(Records)
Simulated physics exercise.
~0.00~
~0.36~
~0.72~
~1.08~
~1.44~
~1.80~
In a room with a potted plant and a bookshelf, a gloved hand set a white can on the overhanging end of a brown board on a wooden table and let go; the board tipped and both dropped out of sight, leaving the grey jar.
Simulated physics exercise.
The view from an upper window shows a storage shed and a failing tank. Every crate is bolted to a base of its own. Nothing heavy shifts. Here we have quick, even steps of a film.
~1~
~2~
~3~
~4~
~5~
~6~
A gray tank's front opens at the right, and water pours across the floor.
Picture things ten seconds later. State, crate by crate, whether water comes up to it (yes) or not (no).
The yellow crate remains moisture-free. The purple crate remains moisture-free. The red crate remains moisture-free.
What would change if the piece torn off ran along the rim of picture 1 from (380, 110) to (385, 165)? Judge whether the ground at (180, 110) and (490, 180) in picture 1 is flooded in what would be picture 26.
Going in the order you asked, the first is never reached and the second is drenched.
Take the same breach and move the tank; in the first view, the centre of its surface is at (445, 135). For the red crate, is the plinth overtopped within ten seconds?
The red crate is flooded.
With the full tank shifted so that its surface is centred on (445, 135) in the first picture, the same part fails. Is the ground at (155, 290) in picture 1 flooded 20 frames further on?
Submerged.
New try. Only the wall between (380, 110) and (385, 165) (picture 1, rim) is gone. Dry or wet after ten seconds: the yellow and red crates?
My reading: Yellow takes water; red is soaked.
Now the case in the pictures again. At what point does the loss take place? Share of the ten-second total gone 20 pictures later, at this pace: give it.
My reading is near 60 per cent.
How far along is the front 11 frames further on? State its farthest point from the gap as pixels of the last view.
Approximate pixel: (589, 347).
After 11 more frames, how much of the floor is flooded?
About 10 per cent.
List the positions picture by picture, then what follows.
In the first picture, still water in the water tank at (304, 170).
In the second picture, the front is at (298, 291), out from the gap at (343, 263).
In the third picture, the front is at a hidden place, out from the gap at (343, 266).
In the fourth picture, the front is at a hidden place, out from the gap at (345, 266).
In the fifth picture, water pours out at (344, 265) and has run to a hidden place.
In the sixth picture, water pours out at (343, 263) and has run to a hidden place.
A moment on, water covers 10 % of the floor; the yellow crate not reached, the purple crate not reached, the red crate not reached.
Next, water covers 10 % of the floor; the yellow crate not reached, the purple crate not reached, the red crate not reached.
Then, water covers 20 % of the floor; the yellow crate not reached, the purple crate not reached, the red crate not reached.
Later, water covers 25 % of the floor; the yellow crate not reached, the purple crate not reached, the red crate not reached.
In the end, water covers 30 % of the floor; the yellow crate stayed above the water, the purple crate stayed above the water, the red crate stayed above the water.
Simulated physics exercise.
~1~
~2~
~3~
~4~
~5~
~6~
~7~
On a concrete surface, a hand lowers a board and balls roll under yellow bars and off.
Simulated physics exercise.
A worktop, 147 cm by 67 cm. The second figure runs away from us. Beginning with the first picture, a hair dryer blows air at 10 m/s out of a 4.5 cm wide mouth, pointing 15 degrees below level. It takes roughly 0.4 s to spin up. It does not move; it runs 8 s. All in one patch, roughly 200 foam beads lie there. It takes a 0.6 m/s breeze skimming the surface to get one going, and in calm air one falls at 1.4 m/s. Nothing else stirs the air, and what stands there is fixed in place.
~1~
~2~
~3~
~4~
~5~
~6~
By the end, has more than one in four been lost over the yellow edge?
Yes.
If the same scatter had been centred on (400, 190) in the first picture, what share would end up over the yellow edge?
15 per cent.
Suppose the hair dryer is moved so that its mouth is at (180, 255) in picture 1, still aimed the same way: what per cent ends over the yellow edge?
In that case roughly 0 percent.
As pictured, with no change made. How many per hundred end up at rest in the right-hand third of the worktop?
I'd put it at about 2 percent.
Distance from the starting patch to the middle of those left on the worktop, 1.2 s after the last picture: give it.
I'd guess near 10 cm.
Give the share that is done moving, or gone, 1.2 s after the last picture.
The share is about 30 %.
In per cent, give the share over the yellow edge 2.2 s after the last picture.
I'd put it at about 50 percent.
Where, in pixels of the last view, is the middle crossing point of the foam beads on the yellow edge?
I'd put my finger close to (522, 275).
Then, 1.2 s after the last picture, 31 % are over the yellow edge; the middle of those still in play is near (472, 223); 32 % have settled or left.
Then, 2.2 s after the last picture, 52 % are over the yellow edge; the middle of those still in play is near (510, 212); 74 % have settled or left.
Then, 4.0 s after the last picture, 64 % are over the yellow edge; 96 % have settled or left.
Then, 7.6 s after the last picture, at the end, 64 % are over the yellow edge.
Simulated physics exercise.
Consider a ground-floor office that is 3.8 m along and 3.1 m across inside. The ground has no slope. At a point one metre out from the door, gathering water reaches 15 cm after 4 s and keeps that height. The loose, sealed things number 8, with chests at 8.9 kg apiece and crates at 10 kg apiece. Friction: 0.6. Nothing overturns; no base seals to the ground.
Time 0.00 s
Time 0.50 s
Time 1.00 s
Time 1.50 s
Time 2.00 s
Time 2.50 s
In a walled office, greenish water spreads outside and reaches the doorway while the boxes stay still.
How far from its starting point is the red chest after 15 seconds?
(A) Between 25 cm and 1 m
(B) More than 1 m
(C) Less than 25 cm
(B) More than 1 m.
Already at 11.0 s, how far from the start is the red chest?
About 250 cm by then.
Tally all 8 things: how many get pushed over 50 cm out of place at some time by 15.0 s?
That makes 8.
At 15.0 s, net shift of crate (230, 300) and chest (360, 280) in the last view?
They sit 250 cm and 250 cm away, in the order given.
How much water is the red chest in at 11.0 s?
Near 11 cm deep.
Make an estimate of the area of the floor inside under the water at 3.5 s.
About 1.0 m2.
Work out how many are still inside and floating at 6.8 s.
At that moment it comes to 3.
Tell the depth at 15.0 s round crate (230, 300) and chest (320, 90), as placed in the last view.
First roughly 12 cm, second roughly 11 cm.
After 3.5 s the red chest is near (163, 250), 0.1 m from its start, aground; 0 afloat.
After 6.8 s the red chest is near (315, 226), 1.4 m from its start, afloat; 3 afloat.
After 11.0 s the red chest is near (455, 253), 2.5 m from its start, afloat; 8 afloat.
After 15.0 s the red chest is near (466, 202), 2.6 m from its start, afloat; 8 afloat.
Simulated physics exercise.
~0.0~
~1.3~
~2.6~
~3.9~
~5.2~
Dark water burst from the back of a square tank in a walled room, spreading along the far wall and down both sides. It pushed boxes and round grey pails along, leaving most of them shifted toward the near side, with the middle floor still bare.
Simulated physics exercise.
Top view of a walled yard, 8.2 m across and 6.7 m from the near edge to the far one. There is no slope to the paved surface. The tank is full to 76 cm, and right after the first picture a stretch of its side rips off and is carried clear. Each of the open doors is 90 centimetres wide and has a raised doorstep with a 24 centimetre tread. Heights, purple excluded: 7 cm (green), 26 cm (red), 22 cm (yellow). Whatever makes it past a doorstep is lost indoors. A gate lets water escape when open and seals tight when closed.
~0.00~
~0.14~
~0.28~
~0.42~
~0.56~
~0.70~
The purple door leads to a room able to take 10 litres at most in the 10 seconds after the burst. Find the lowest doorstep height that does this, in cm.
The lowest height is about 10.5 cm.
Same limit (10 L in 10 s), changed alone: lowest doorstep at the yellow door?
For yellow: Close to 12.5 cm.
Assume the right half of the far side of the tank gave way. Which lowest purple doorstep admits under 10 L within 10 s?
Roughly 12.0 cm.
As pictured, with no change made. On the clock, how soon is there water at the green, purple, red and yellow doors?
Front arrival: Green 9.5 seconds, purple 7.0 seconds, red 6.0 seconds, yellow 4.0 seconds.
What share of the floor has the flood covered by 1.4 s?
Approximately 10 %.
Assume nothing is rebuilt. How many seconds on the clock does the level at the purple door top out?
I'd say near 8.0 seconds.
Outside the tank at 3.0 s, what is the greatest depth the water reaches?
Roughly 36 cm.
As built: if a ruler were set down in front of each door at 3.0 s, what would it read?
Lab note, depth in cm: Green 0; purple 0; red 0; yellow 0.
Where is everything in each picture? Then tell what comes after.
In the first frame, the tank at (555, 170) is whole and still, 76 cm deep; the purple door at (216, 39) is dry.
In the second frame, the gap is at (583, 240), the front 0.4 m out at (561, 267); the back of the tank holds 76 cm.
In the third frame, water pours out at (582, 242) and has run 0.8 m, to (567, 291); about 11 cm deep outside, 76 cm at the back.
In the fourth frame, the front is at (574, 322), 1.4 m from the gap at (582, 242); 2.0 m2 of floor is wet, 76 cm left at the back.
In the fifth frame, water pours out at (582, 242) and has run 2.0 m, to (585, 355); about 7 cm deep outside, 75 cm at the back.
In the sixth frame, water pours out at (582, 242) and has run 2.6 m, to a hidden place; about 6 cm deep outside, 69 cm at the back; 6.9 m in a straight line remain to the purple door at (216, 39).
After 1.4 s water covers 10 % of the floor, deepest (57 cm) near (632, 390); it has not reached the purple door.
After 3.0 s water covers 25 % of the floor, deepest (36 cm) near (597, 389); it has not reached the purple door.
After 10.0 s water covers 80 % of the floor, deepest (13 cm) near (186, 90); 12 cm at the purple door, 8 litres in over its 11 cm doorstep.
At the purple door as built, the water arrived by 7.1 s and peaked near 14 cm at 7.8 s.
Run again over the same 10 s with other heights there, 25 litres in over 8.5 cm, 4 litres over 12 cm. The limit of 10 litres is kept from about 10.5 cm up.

(Goal)
How many lines in the listing above contain the string "base"? Answer with the number only.

(In response)
2